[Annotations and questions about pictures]

-- Start --

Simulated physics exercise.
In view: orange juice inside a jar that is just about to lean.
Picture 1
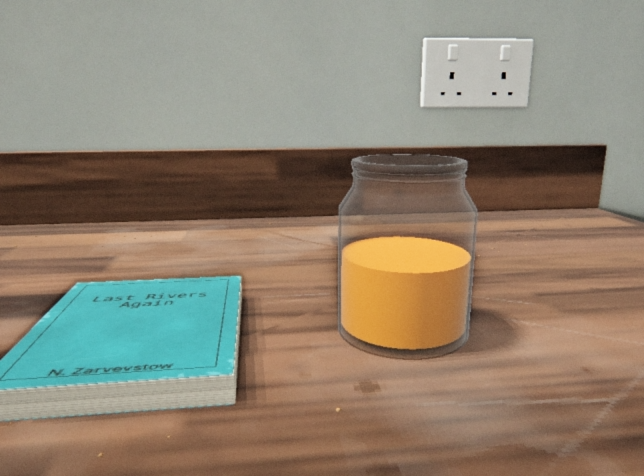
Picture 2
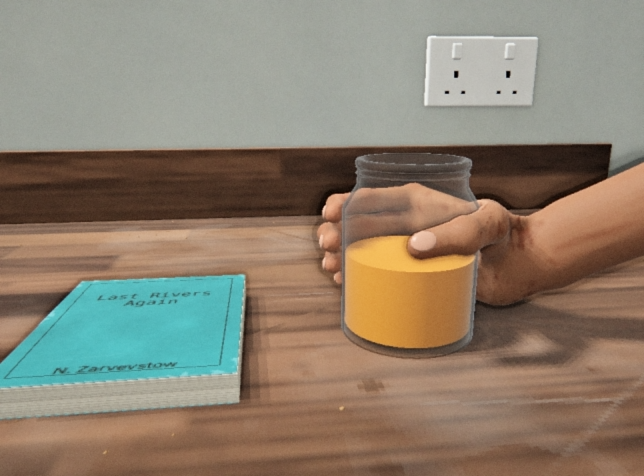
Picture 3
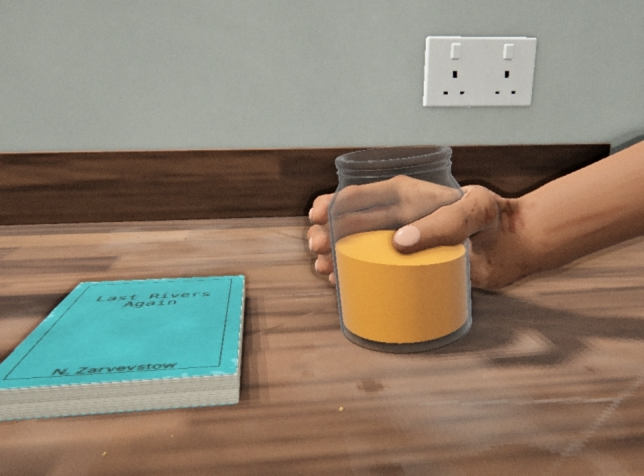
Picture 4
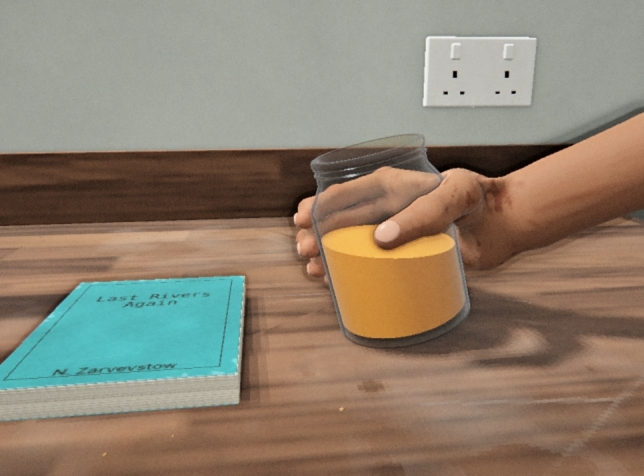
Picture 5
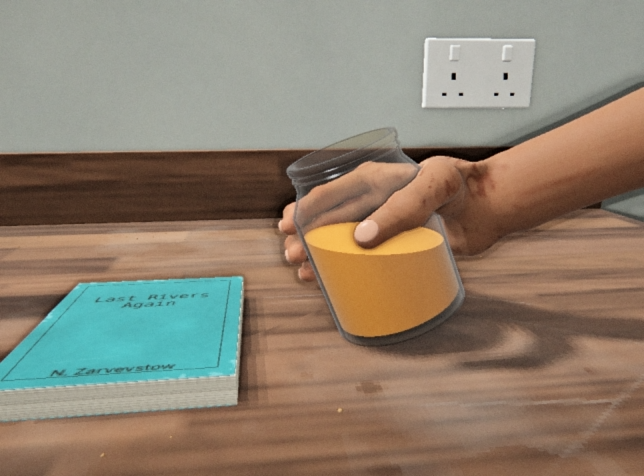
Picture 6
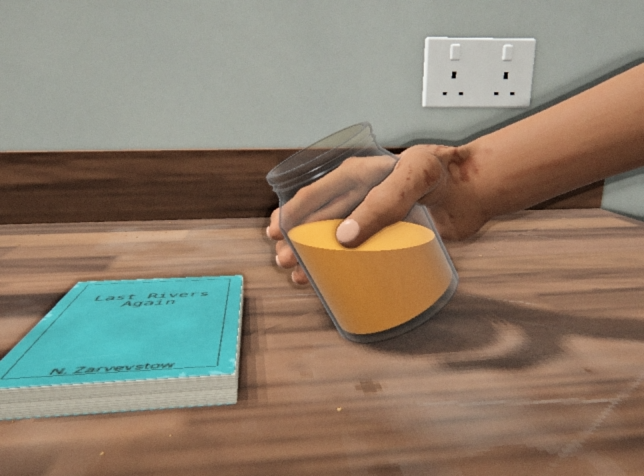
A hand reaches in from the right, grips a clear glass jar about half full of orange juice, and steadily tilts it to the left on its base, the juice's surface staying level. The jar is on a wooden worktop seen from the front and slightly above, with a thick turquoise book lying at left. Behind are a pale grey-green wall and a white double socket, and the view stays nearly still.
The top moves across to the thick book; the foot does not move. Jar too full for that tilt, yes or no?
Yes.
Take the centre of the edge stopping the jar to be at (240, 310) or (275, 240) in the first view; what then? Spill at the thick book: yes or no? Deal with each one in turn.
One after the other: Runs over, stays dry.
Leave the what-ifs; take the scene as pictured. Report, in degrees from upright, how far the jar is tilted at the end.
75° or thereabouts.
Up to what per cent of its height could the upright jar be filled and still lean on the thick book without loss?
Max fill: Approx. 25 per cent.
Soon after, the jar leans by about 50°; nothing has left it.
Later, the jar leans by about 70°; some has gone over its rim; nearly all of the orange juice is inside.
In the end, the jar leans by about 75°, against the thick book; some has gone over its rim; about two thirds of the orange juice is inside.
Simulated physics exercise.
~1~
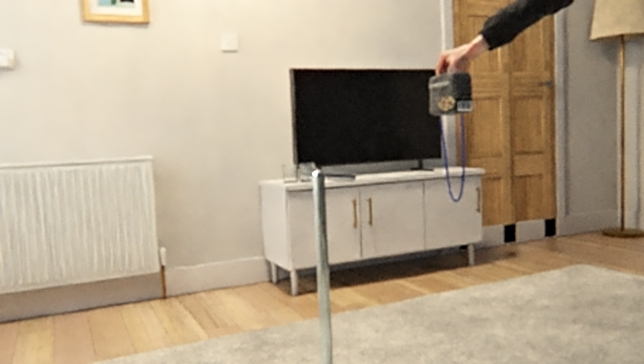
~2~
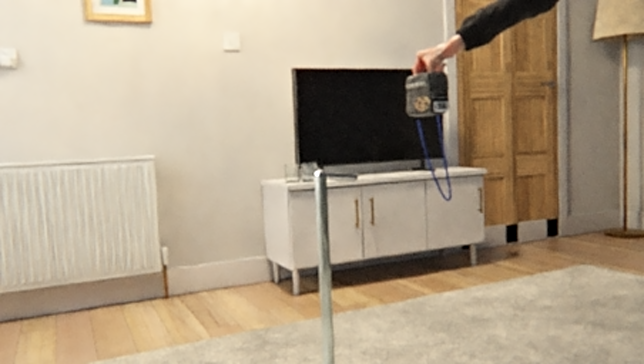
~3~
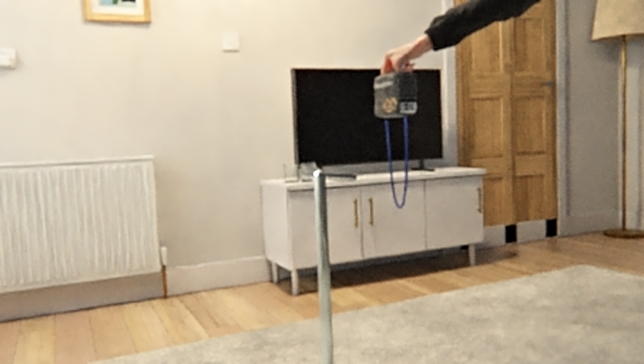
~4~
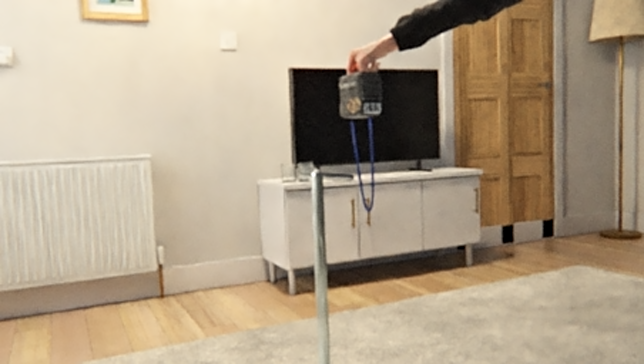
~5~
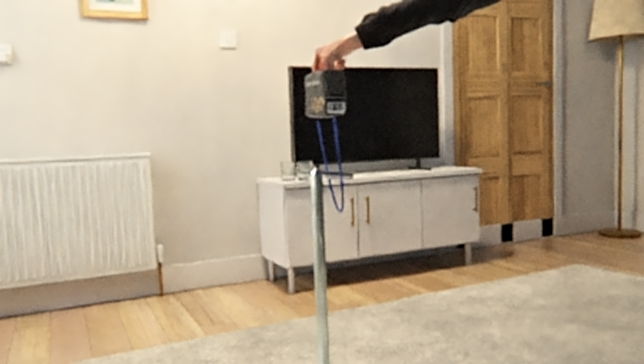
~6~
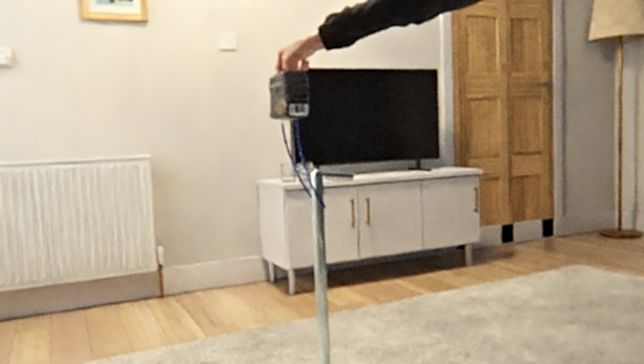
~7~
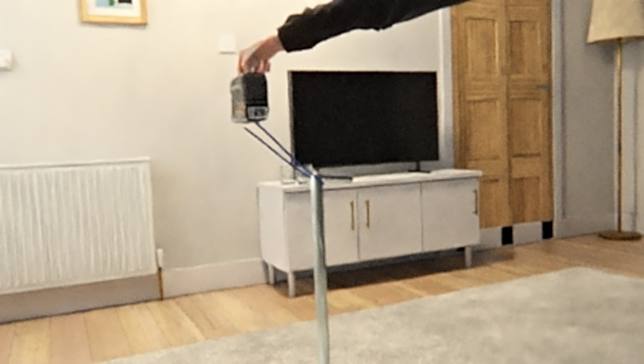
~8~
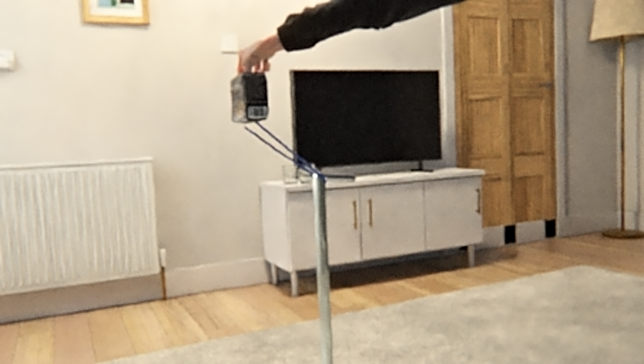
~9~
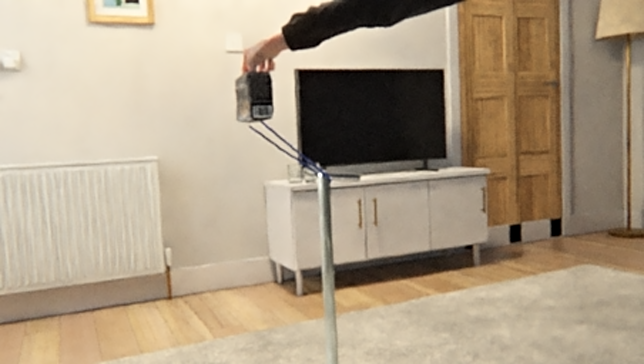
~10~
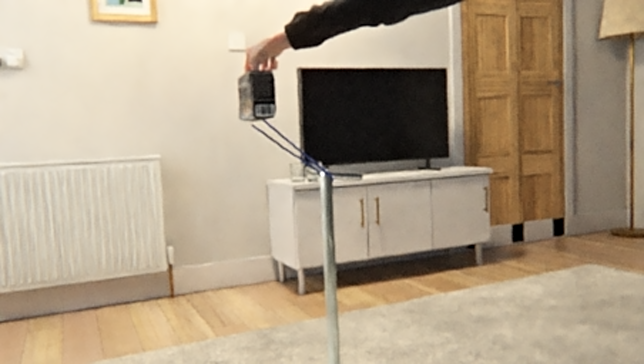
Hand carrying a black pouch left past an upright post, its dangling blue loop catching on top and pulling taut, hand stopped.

-- End --

Reproduce each line word for word and drop the pictures.

## [The response]
Simulated physics exercise.
In view: orange juice inside a jar that is just about to lean.
Picture 1
Picture 2
Picture 3
Picture 4
Picture 5
Picture 6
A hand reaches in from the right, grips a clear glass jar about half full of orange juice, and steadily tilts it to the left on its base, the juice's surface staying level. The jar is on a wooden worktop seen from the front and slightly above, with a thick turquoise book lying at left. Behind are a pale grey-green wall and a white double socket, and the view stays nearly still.
The top moves across to the thick book; the foot does not move. Jar too full for that tilt, yes or no?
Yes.
Take the centre of the edge stopping the jar to be at (240, 310) or (275, 240) in the first view; what then? Spill at the thick book: yes or no? Deal with each one in turn.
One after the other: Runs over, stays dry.
Leave the what-ifs; take the scene as pictured. Report, in degrees from upright, how far the jar is tilted at the end.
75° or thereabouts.
Up to what per cent of its height could the upright jar be filled and still lean on the thick book without loss?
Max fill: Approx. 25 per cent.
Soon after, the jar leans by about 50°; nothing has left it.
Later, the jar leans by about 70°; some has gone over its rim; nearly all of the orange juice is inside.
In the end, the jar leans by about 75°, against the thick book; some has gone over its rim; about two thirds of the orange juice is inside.
Simulated physics exercise.
~1~
~2~
~3~
~4~
~5~
~6~
~7~
~8~
~9~
~10~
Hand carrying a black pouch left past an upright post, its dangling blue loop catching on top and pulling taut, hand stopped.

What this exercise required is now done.